Print the entries in full, word for word, but not the pictures.

(Question-format data)
* BEGIN *

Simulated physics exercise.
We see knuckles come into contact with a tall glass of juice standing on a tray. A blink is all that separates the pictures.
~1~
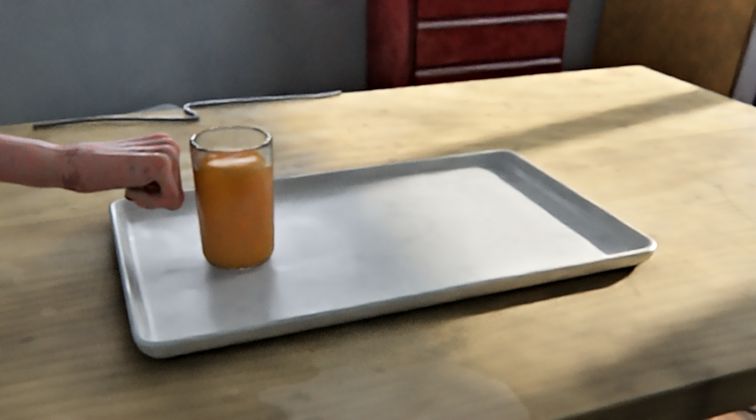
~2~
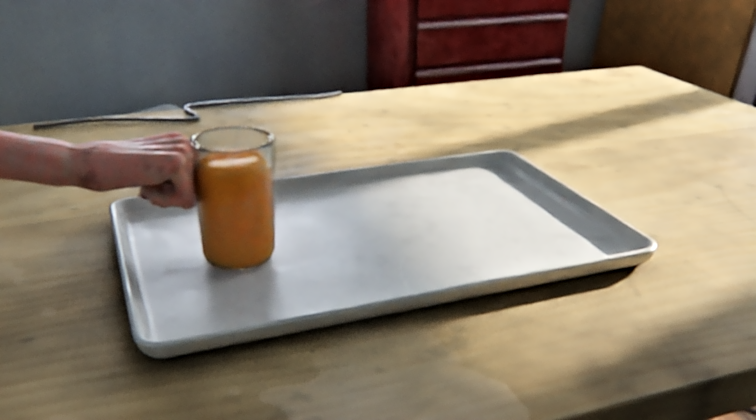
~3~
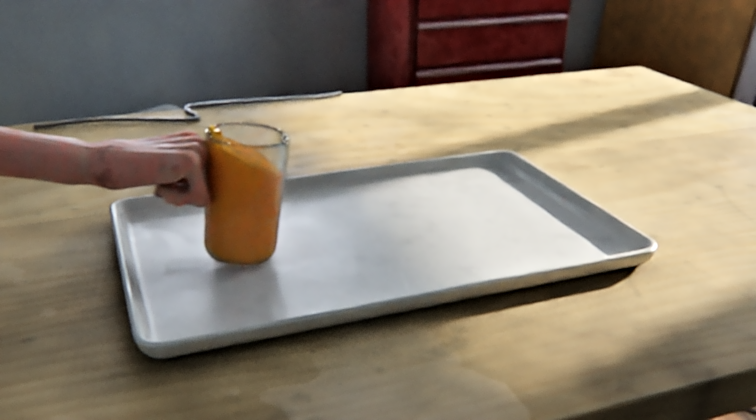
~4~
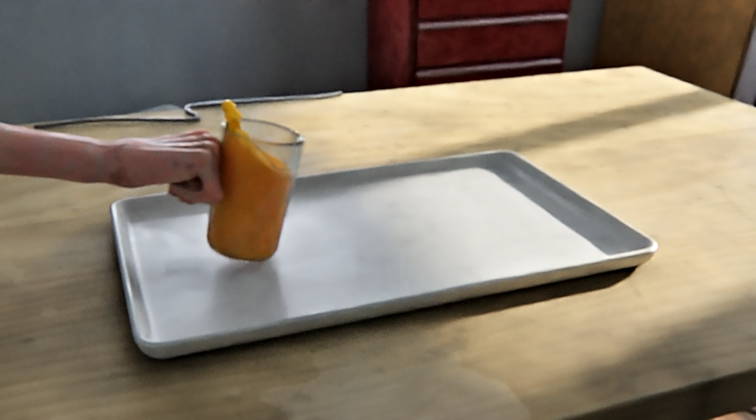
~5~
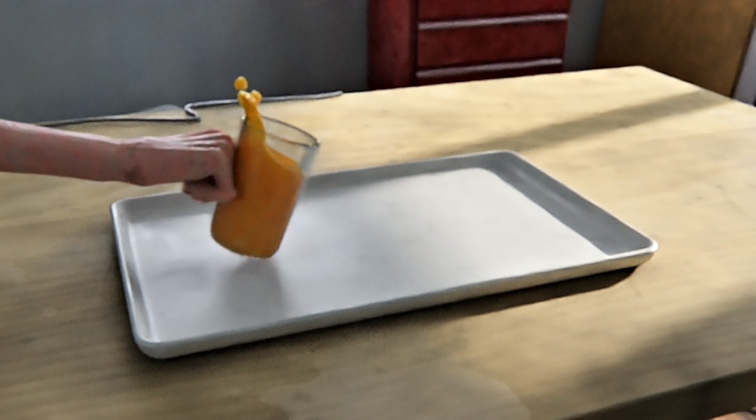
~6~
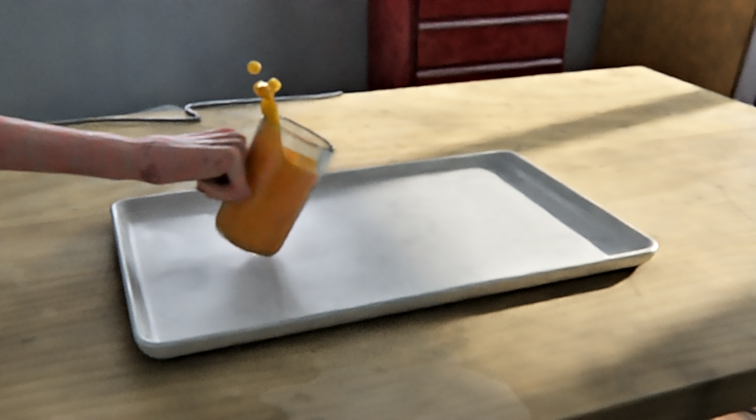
We see a fist push against the left side of a tall glass of orange juice on a gray tray, tilting it steadily to the right as the juice sloshes up the left side and droplets fly above the rim.
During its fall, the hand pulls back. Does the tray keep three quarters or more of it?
No.
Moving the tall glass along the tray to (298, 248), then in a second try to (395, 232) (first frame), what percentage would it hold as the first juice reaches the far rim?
55 %, then 70 %.
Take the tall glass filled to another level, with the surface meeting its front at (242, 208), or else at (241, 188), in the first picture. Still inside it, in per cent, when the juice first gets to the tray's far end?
About 40 per cent first, then about 45 per cent.
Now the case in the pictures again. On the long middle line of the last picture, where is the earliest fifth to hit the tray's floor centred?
Touchdown, mid-line: Approx. (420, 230).
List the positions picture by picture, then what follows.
The first picture shows tilt 0°; right rim (269, 137); surface from (196, 163) to (266, 156); the tray's far rim is at (574, 193); the tray is clear ahead.
The second picture shows tilt 0°; right rim (270, 137); surface from (196, 164) to (266, 155).
The third picture shows tilt 7°; right rim (284, 137); surface from (213, 133) to (270, 156).
The fourth picture shows tilt 14°; right rim (299, 138); surface from (225, 142) to (288, 162); 1 per cent is over the edge.
The fifth picture shows tilt 22°; right rim (315, 142); surface from (231, 169) to (302, 161); 2 per cent is over the edge.
The sixth picture shows tilt 30°; right rim (330, 147); surface from (238, 178) to (316, 157); 2 per cent is over the edge.
A moment on, the tall glass lies on its side and 91 per cent is in the glass, 0 on the tray and 9 above or beyond its rim.
Next, the tall glass lies on its side and 49 per cent is in the glass, 41 on the tray and 11 above or beyond its rim.
Then the tall glass lies on its side and 26 per cent is in the glass, 60 on the tray and 14 above or beyond its rim.
Later the tall glass lies on its side and 14 per cent is in the glass, 47 on the tray and 39 above or beyond its rim.
At rest 62 per cent is held by tray and glass, 38 is off the tray.
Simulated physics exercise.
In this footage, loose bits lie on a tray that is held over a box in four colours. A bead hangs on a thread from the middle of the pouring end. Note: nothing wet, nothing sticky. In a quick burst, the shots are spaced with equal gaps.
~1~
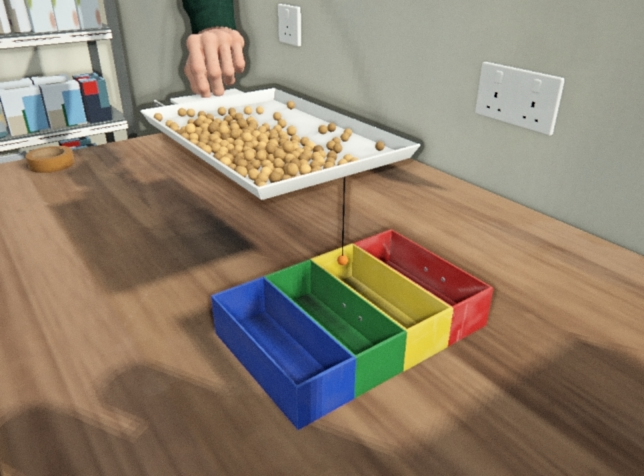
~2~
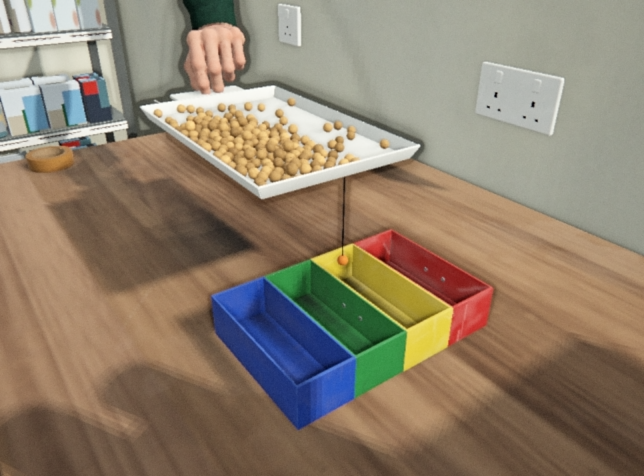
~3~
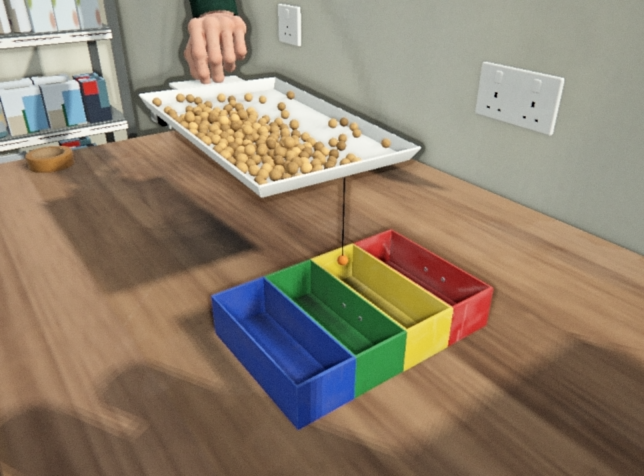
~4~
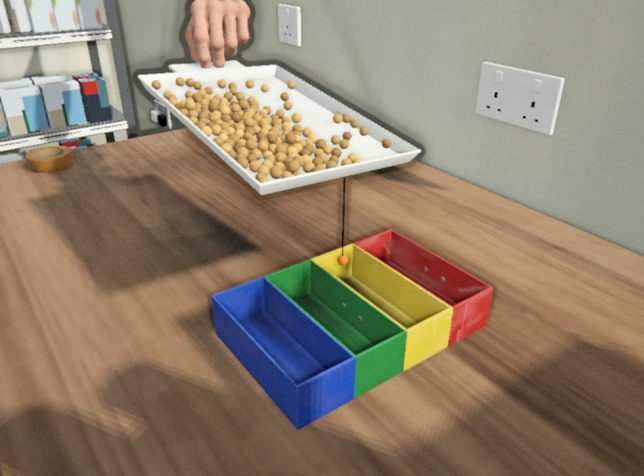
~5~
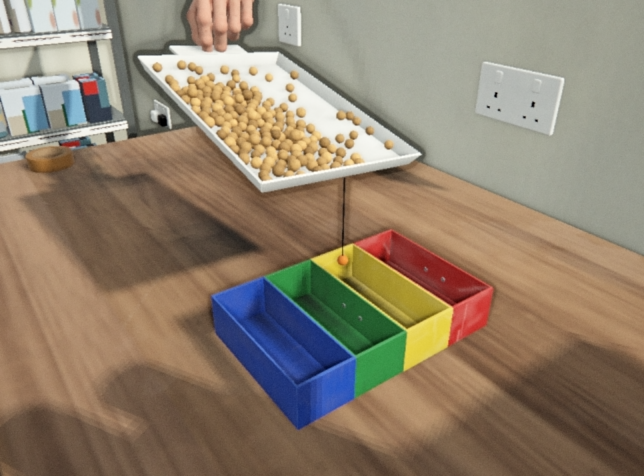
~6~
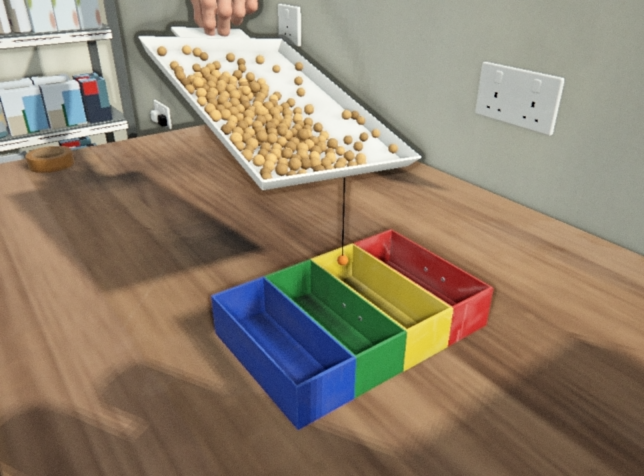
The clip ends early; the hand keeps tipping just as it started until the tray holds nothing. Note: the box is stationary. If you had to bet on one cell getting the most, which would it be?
I would bet on the red one.
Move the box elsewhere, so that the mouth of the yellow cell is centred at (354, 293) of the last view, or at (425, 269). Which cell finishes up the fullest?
You'd see the red cell win the first time and yellow win the second.
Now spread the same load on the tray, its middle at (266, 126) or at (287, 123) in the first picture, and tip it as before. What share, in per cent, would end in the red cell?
First about 50, then 40 per cent.
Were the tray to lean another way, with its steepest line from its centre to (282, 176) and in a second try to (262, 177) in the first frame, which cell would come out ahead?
Case 1 goes to that blue cell, case 2 to the cell in blue.
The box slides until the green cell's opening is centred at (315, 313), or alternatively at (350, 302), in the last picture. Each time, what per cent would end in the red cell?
About 40 per cent, then about 50 per cent.
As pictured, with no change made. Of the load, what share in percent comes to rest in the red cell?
That part is close to 50 percent of the load.
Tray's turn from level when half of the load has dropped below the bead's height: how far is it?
The tilt is near 65° by then.
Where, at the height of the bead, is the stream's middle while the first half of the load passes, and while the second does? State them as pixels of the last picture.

* END *

▶ **EXERCISE RESULT**:
Simulated physics exercise.
We see knuckles come into contact with a tall glass of juice standing on a tray. A blink is all that separates the pictures.
~1~
~2~
~3~
~4~
~5~
~6~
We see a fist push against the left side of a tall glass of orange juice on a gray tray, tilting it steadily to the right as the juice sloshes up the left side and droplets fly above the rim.
During its fall, the hand pulls back. Does the tray keep three quarters or more of it?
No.
Moving the tall glass along the tray to (298, 248), then in a second try to (395, 232) (first frame), what percentage would it hold as the first juice reaches the far rim?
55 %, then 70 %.
Take the tall glass filled to another level, with the surface meeting its front at (242, 208), or else at (241, 188), in the first picture. Still inside it, in per cent, when the juice first gets to the tray's far end?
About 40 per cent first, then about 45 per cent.
Now the case in the pictures again. On the long middle line of the last picture, where is the earliest fifth to hit the tray's floor centred?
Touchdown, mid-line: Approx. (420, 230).
List the positions picture by picture, then what follows.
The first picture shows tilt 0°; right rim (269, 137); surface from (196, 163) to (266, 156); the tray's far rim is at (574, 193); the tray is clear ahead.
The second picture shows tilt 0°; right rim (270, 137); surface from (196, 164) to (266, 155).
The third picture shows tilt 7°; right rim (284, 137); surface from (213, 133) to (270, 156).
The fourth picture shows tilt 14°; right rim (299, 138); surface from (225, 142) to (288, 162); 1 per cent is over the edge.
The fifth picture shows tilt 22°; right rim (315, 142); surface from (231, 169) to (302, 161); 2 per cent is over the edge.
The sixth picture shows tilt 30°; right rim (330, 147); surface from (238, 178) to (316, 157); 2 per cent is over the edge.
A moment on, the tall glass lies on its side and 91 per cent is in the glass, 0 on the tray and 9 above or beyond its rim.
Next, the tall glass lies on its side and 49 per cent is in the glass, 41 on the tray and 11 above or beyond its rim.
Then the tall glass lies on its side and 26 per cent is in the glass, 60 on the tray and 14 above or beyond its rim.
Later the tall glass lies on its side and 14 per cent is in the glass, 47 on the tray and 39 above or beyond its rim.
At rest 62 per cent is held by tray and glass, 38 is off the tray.
Simulated physics exercise.
In this footage, loose bits lie on a tray that is held over a box in four colours. A bead hangs on a thread from the middle of the pouring end. Note: nothing wet, nothing sticky. In a quick burst, the shots are spaced with equal gaps.
~1~
~2~
~3~
~4~
~5~
~6~
The clip ends early; the hand keeps tipping just as it started until the tray holds nothing. Note: the box is stationary. If you had to bet on one cell getting the most, which would it be?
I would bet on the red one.
Move the box elsewhere, so that the mouth of the yellow cell is centred at (354, 293) of the last view, or at (425, 269). Which cell finishes up the fullest?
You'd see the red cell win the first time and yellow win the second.
Now spread the same load on the tray, its middle at (266, 126) or at (287, 123) in the first picture, and tip it as before. What share, in per cent, would end in the red cell?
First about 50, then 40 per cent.
Were the tray to lean another way, with its steepest line from its centre to (282, 176) and in a second try to (262, 177) in the first frame, which cell would come out ahead?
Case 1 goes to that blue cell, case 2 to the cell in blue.
The box slides until the green cell's opening is centred at (315, 313), or alternatively at (350, 302), in the last picture. Each time, what per cent would end in the red cell?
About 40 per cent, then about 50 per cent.
As pictured, with no change made. Of the load, what share in percent comes to rest in the red cell?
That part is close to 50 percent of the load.
Tray's turn from level when half of the load has dropped below the bead's height: how far is it?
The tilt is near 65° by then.
Where, at the height of the bead, is the stream's middle while the first half of the load passes, and while the second does? State them as pixels of the last picture.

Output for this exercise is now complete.